[What is asked]:
Set down all of the entries word for word, omitting the images they contain.

[Data records]:
•••

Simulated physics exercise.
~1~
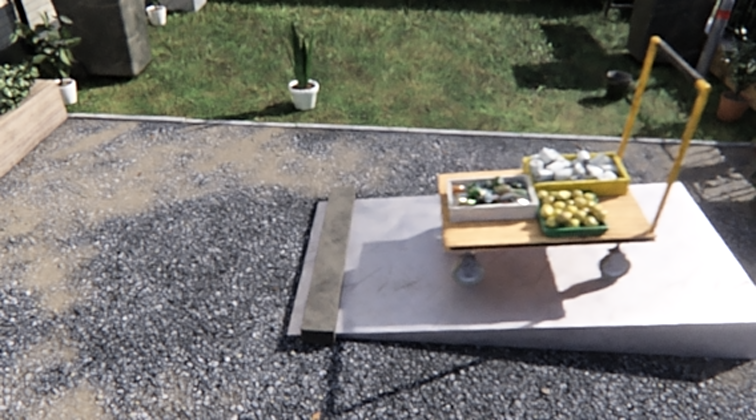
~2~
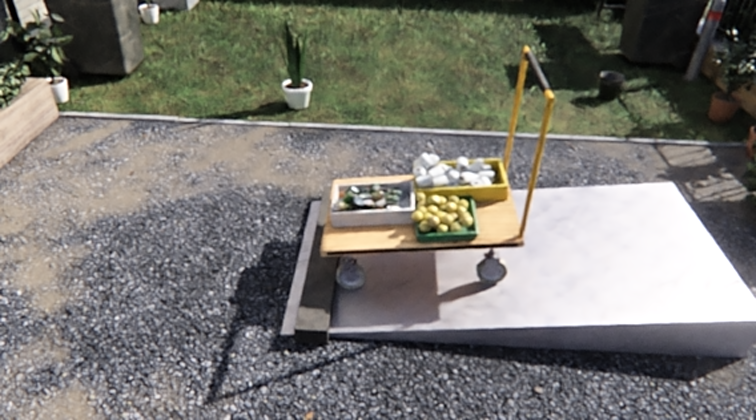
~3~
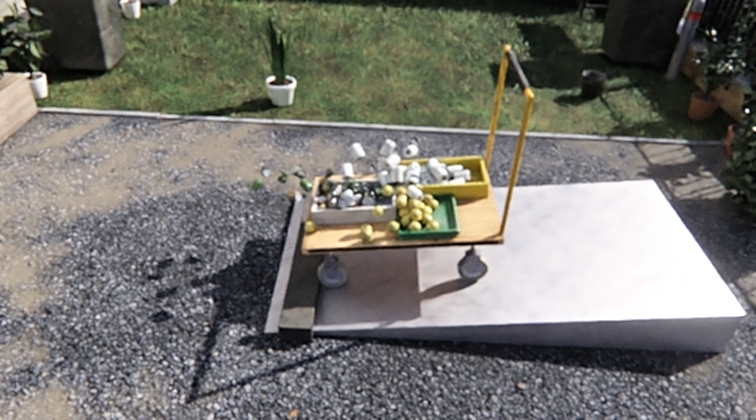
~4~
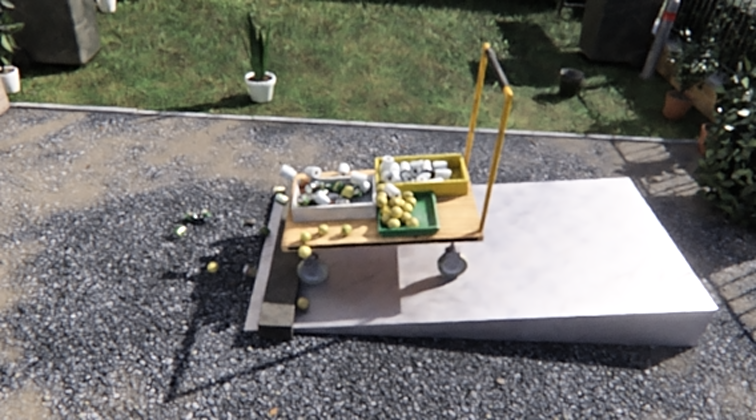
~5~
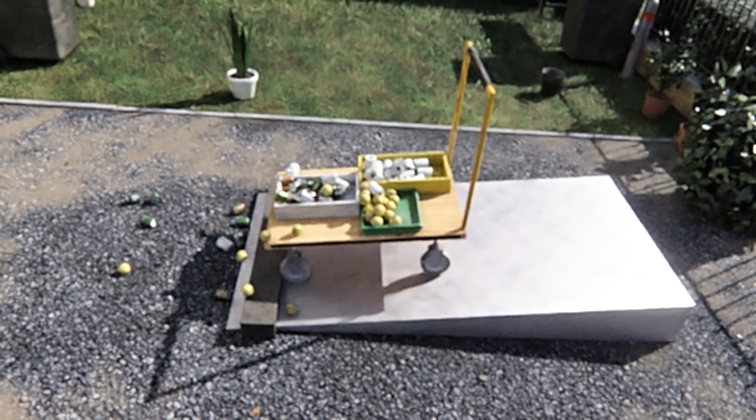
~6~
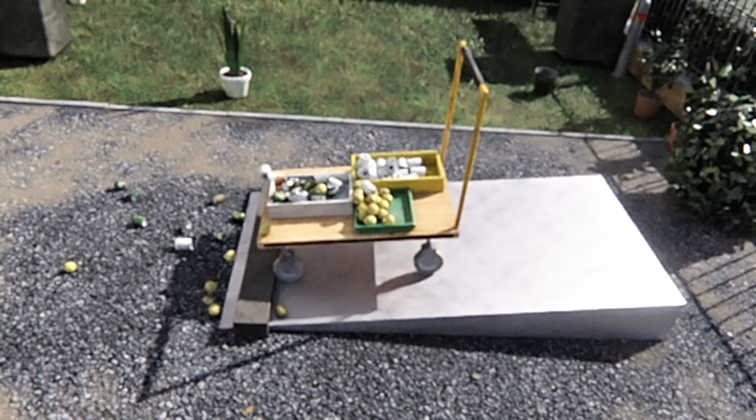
A flatbed trolley with a yellow handle rolls left down a pale ramp in a gravel yard, seen from above, with grass and potted plants behind. On its wooden deck sit a white crate of small cans at the left, a green crate of yellow apples in front and a yellow crate of white paper rolls behind. It stops at the dark kerb across the ramp's foot, and loose goods surge forward. Rolls tumble toward the white crate, while apples and cans spill over the front edge. The trolley stays upright, all crates still partly filled, with several apples scattered on the ground.
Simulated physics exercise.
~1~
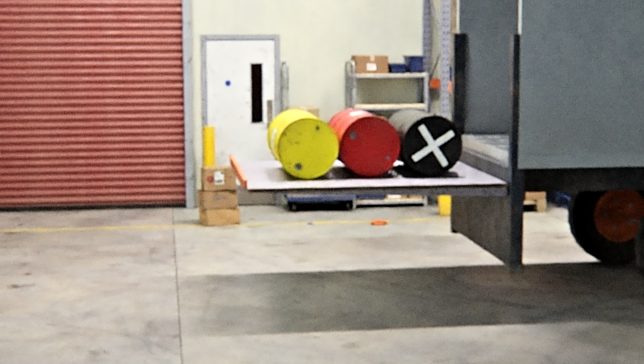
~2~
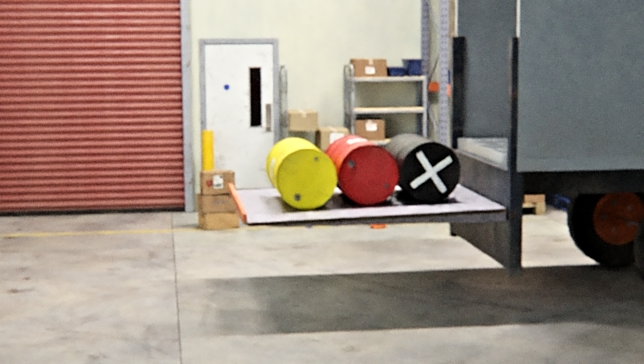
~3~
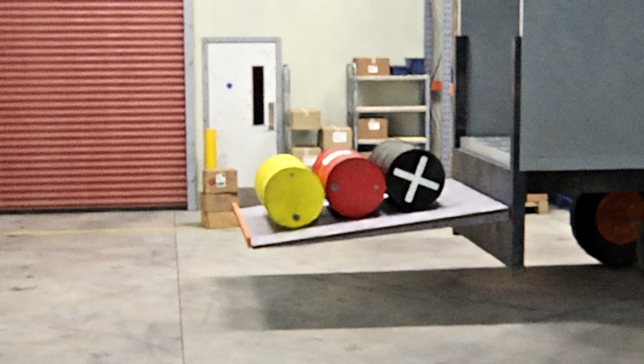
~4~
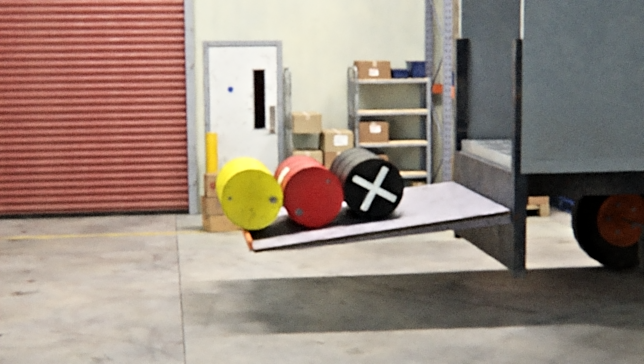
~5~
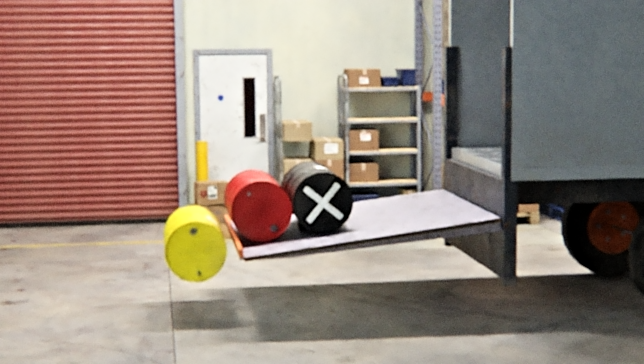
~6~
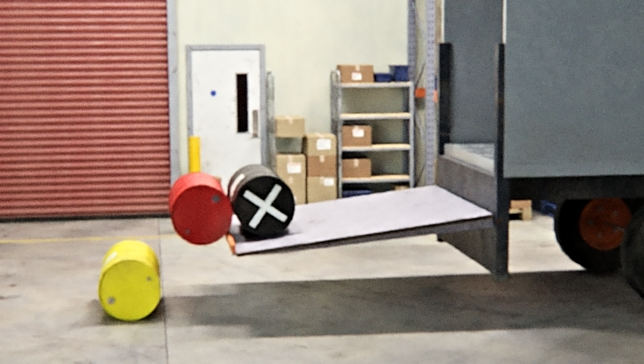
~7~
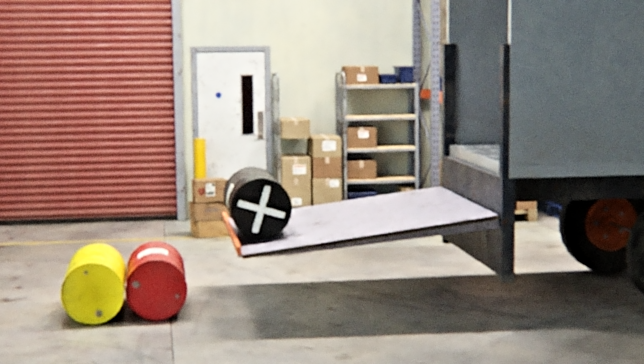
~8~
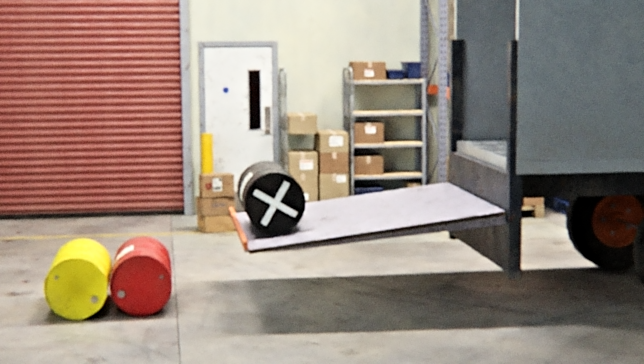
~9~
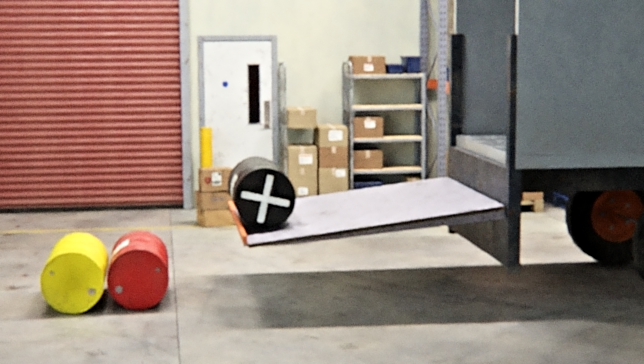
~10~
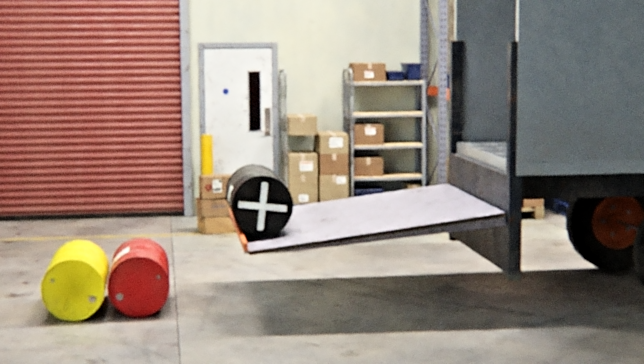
Yellow and red drums roll off a tilting lift platform, while the black one stays at its edge.
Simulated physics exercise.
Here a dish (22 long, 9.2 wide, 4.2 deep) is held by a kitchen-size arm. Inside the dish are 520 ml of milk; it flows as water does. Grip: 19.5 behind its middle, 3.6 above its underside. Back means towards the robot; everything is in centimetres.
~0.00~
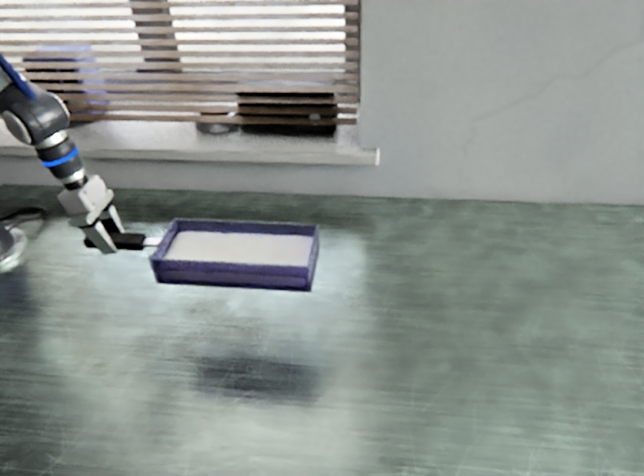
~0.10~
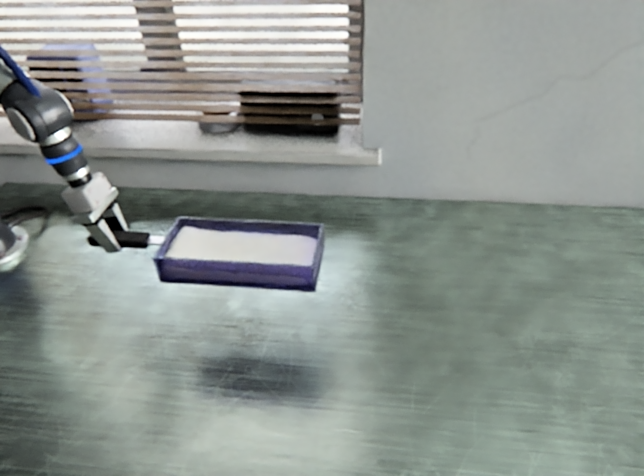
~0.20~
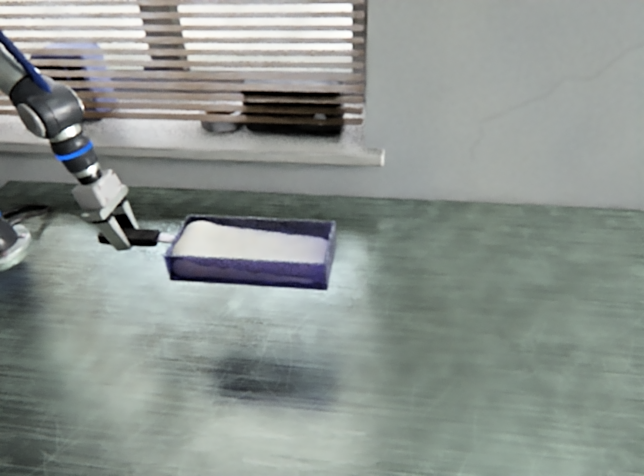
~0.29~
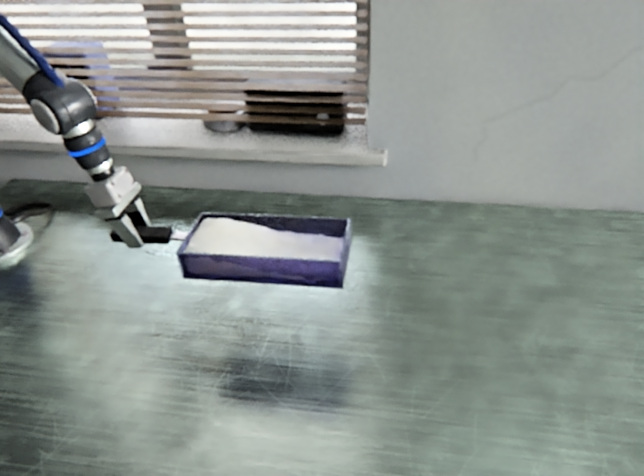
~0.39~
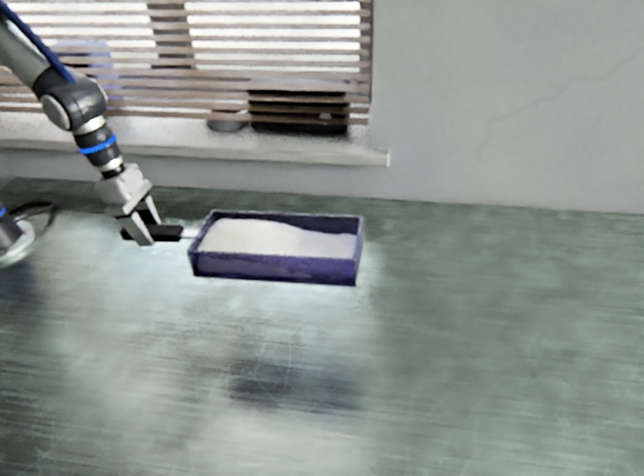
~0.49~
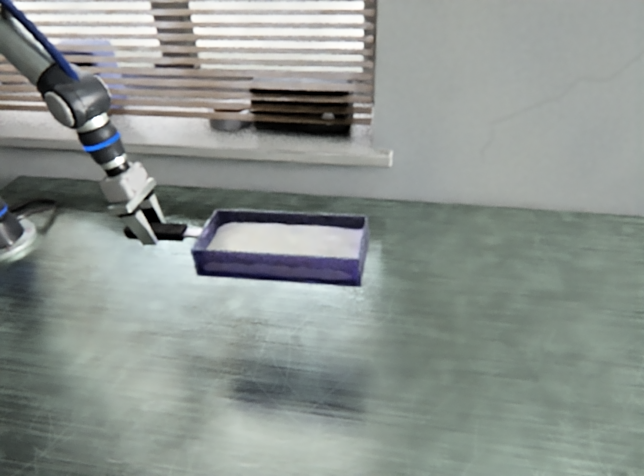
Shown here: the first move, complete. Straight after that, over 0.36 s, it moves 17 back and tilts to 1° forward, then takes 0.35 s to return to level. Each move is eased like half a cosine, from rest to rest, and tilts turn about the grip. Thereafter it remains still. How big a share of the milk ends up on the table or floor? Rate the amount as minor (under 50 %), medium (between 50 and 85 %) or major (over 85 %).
Rated minor, under 50 %.
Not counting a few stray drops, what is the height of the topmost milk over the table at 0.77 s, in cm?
It reaches roughly 20 centimetres.
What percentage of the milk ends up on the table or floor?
It works out at about 40 per cent.
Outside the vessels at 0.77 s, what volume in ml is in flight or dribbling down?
Reading: Near 160 ml.
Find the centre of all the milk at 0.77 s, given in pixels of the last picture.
Near pixel (242, 245).
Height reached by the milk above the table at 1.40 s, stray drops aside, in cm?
The liquid tops out near 16 cm above the table.
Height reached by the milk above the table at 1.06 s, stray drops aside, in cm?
Leaving out stray drops, the liquid gets up to around 30 cm.
After 0.77 s, level, liquid up to 20 above the table; 360 ml in the dish, 165 ml in the air or running down outside.
After 1.06 s, level, liquid up to 34 above the table; 310 ml in the dish, 170 ml on the table or floor, 45 ml in the air or running down outside.
After 1.40 s, level, liquid up to 19 above the table; 305 ml in the dish, 220 ml on the table or floor.
After 2.20 s, level, liquid up to 16 above the table; 305 ml in the dish, 220 ml on the table or floor.
At rest, 305 ml in the dish, 220 ml on the table or floor. That is 42 % on the table or floor.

•••

[Solution for this exercise]:
Simulated physics exercise.
~1~
~2~
~3~
~4~
~5~
~6~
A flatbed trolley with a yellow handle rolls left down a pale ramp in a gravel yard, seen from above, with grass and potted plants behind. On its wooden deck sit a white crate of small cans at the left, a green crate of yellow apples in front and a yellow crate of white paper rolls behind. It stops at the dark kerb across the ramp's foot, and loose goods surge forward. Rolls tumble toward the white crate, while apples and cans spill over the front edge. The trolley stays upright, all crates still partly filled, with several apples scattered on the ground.
Simulated physics exercise.
~1~
~2~
~3~
~4~
~5~
~6~
~7~
~8~
~9~
~10~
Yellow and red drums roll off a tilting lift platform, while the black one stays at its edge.
Simulated physics exercise.
Here a dish (22 long, 9.2 wide, 4.2 deep) is held by a kitchen-size arm. Inside the dish are 520 ml of milk; it flows as water does. Grip: 19.5 behind its middle, 3.6 above its underside. Back means towards the robot; everything is in centimetres.
~0.00~
~0.10~
~0.20~
~0.29~
~0.39~
~0.49~
Shown here: the first move, complete. Straight after that, over 0.36 s, it moves 17 back and tilts to 1° forward, then takes 0.35 s to return to level. Each move is eased like half a cosine, from rest to rest, and tilts turn about the grip. Thereafter it remains still. How big a share of the milk ends up on the table or floor? Rate the amount as minor (under 50 %), medium (between 50 and 85 %) or major (over 85 %).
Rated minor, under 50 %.
Not counting a few stray drops, what is the height of the topmost milk over the table at 0.77 s, in cm?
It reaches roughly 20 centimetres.
What percentage of the milk ends up on the table or floor?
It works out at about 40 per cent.
Outside the vessels at 0.77 s, what volume in ml is in flight or dribbling down?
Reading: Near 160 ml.
Find the centre of all the milk at 0.77 s, given in pixels of the last picture.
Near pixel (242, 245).
Height reached by the milk above the table at 1.40 s, stray drops aside, in cm?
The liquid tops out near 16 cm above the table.
Height reached by the milk above the table at 1.06 s, stray drops aside, in cm?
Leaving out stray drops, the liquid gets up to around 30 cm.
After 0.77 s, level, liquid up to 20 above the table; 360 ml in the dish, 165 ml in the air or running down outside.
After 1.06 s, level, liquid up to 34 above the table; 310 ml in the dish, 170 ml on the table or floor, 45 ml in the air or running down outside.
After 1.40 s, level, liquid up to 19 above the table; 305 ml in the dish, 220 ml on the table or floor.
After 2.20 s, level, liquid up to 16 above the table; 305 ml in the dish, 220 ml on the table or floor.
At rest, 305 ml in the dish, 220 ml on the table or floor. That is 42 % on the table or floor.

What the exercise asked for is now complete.